### Supplied material

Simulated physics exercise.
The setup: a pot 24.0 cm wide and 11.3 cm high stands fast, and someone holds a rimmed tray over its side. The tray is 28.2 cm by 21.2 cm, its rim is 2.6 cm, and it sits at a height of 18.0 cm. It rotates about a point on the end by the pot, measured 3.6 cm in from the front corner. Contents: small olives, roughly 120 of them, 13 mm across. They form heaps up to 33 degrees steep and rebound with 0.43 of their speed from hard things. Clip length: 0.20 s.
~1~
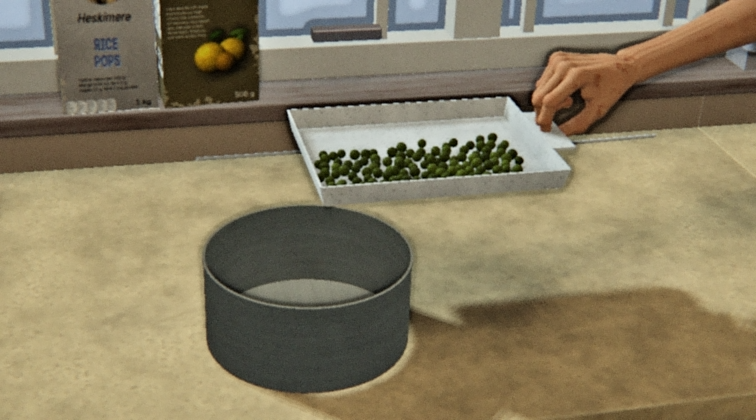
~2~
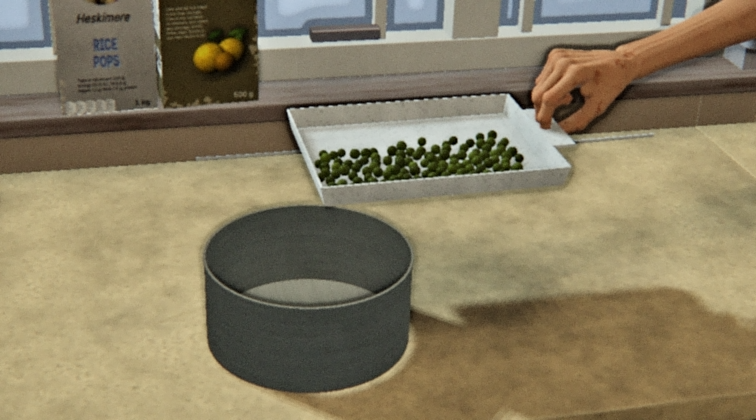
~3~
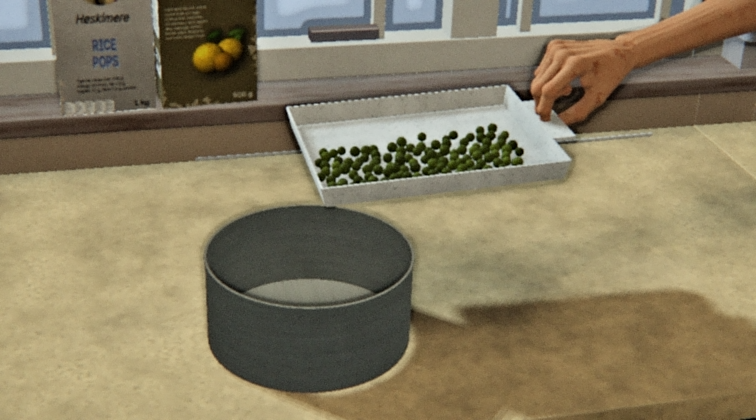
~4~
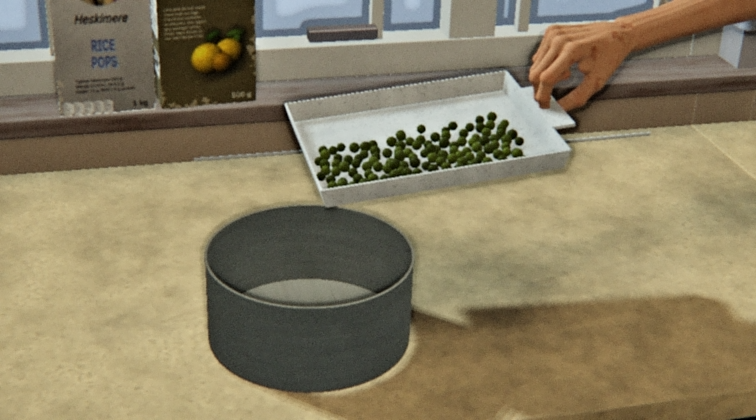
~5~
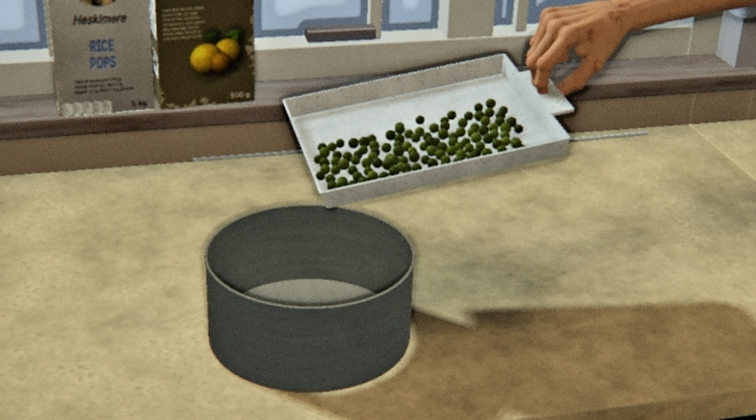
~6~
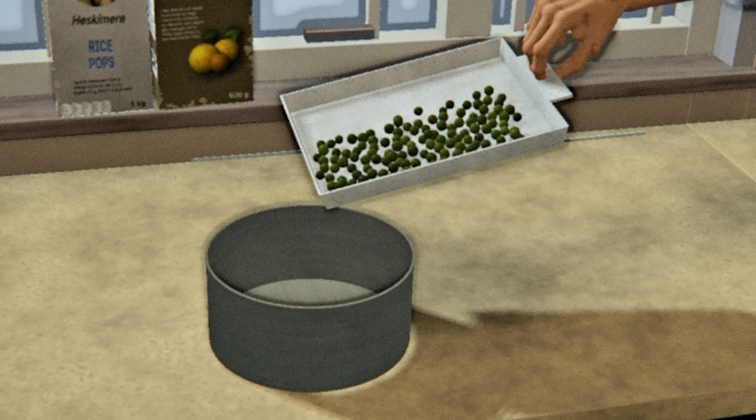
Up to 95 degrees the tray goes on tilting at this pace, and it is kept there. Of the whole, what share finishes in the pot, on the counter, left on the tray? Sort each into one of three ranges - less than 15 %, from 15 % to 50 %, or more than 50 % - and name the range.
Ranges: Pot: More than 50 %; counter: Less than 15 %; tray: Less than 15 %.
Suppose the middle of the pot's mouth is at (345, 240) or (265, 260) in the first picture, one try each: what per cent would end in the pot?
70 % and 95 %.
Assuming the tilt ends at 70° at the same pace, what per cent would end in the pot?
It would be near 5 per cent.
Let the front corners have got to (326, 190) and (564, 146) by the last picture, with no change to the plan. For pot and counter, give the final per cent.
Pot 85; counter 15.
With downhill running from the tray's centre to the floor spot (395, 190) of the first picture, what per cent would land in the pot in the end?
I'd estimate about 75 %.
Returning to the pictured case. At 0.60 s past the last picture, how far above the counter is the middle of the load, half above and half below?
The halfway mark is near 26 cm.
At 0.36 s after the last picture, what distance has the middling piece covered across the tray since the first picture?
I'd say close to 4 centimetres.
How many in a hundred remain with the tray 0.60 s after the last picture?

### What this task involves
Reproduce all of the data exactly, omitting each picture it holds.

### Solution to the problem
Simulated physics exercise.
The setup: a pot 24.0 cm wide and 11.3 cm high stands fast, and someone holds a rimmed tray over its side. The tray is 28.2 cm by 21.2 cm, its rim is 2.6 cm, and it sits at a height of 18.0 cm. It rotates about a point on the end by the pot, measured 3.6 cm in from the front corner. Contents: small olives, roughly 120 of them, 13 mm across. They form heaps up to 33 degrees steep and rebound with 0.43 of their speed from hard things. Clip length: 0.20 s.
~1~
~2~
~3~
~4~
~5~
~6~
Up to 95 degrees the tray goes on tilting at this pace, and it is kept there. Of the whole, what share finishes in the pot, on the counter, left on the tray? Sort each into one of three ranges - less than 15 %, from 15 % to 50 %, or more than 50 % - and name the range.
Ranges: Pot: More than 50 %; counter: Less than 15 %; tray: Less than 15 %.
Suppose the middle of the pot's mouth is at (345, 240) or (265, 260) in the first picture, one try each: what per cent would end in the pot?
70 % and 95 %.
Assuming the tilt ends at 70° at the same pace, what per cent would end in the pot?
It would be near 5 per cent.
Let the front corners have got to (326, 190) and (564, 146) by the last picture, with no change to the plan. For pot and counter, give the final per cent.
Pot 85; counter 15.
With downhill running from the tray's centre to the floor spot (395, 190) of the first picture, what per cent would land in the pot in the end?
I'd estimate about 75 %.
Returning to the pictured case. At 0.60 s past the last picture, how far above the counter is the middle of the load, half above and half below?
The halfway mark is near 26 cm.
At 0.36 s after the last picture, what distance has the middling piece covered across the tray since the first picture?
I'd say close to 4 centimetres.
How many in a hundred remain with the tray 0.60 s after the last picture?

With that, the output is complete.